TO DO » Whenever a line below holds the word "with", copy that line.
::::
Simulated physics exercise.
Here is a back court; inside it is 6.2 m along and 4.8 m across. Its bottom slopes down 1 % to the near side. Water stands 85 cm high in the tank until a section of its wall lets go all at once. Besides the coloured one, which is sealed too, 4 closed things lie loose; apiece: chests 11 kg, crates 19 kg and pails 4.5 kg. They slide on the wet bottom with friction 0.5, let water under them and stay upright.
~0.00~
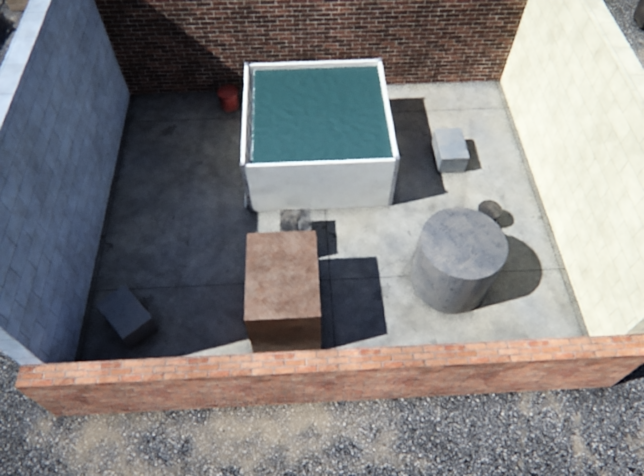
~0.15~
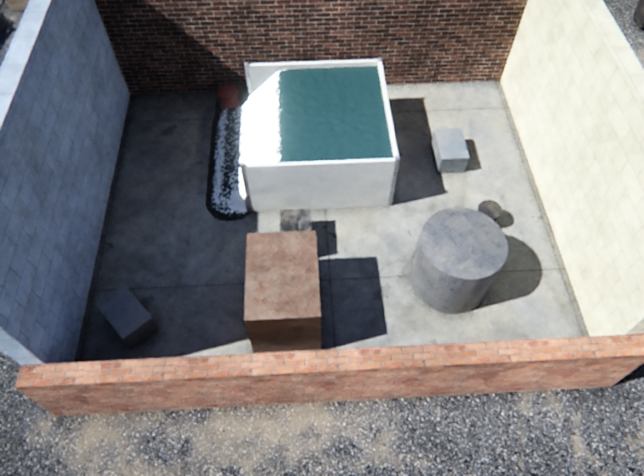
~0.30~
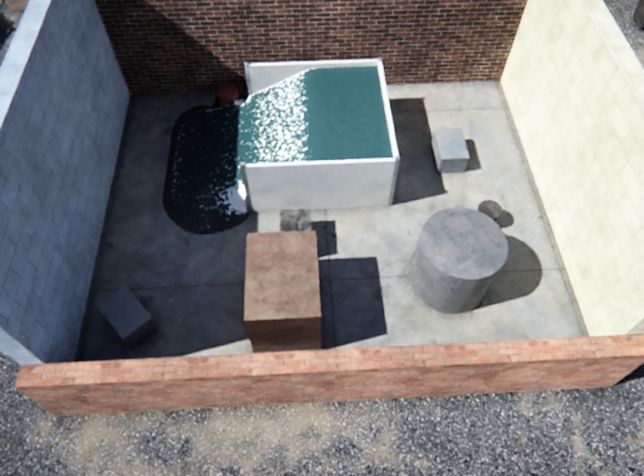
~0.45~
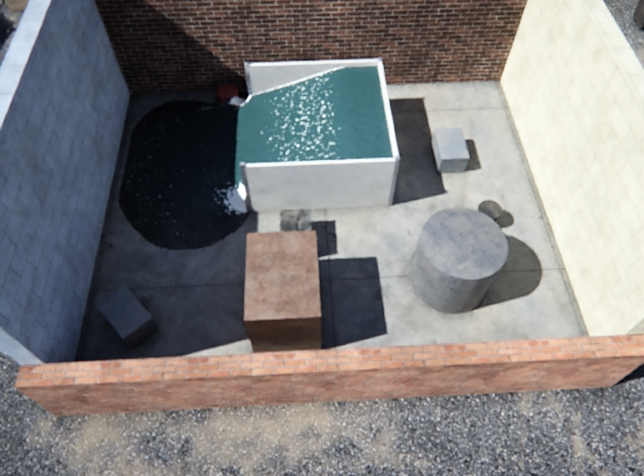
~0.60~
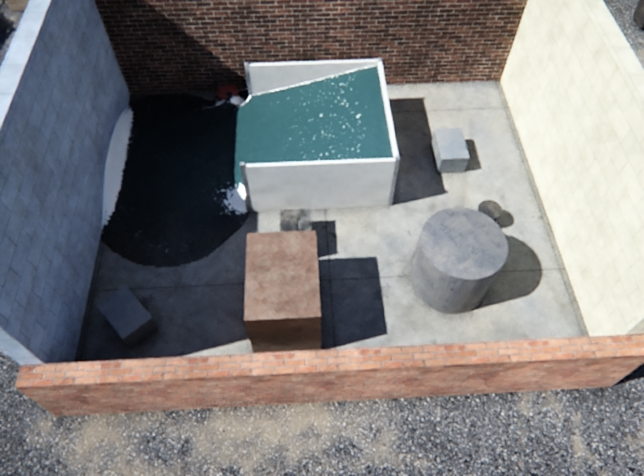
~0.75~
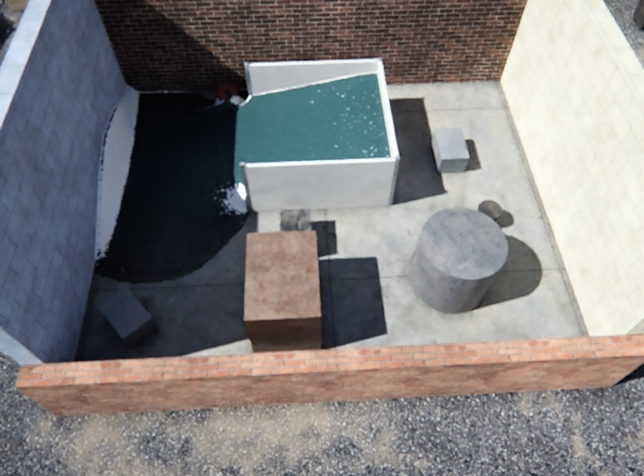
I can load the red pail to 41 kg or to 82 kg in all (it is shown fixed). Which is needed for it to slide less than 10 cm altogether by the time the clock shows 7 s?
Verdict: Only the higher weight holds it.
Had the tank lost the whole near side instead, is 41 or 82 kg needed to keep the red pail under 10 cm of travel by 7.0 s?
Then the smaller load will do.
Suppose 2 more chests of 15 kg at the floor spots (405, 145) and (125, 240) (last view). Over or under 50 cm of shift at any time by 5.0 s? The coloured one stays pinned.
In that order: Less, past it.
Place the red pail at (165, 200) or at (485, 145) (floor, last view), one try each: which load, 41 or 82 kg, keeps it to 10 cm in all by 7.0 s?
In that order: Only the larger holds; either load holds.
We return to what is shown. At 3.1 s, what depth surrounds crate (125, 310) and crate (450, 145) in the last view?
Roughly 22 and 0 cm.
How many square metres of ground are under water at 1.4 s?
About 12.0 m2.
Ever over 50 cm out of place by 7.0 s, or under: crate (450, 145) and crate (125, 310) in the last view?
In that order: Short of it, past it.
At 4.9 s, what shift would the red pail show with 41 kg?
::::
RESPONSE TO THE TASK »
Here is a back court; inside it is 6.2 m along and 4.8 m across. Its bottom slopes down 1 % to the near side. Water stands 85 cm high in the tank until a section of its wall lets go all at once. Besides the coloured one, which is sealed too, 4 closed things lie loose; apiece: chests 11 kg, crates 19 kg and pails 4.5 kg. They slide on the wet bottom with friction 0.5, let water under them and stay upright.
At 4.9 s, what shift would the red pail show with 41 kg?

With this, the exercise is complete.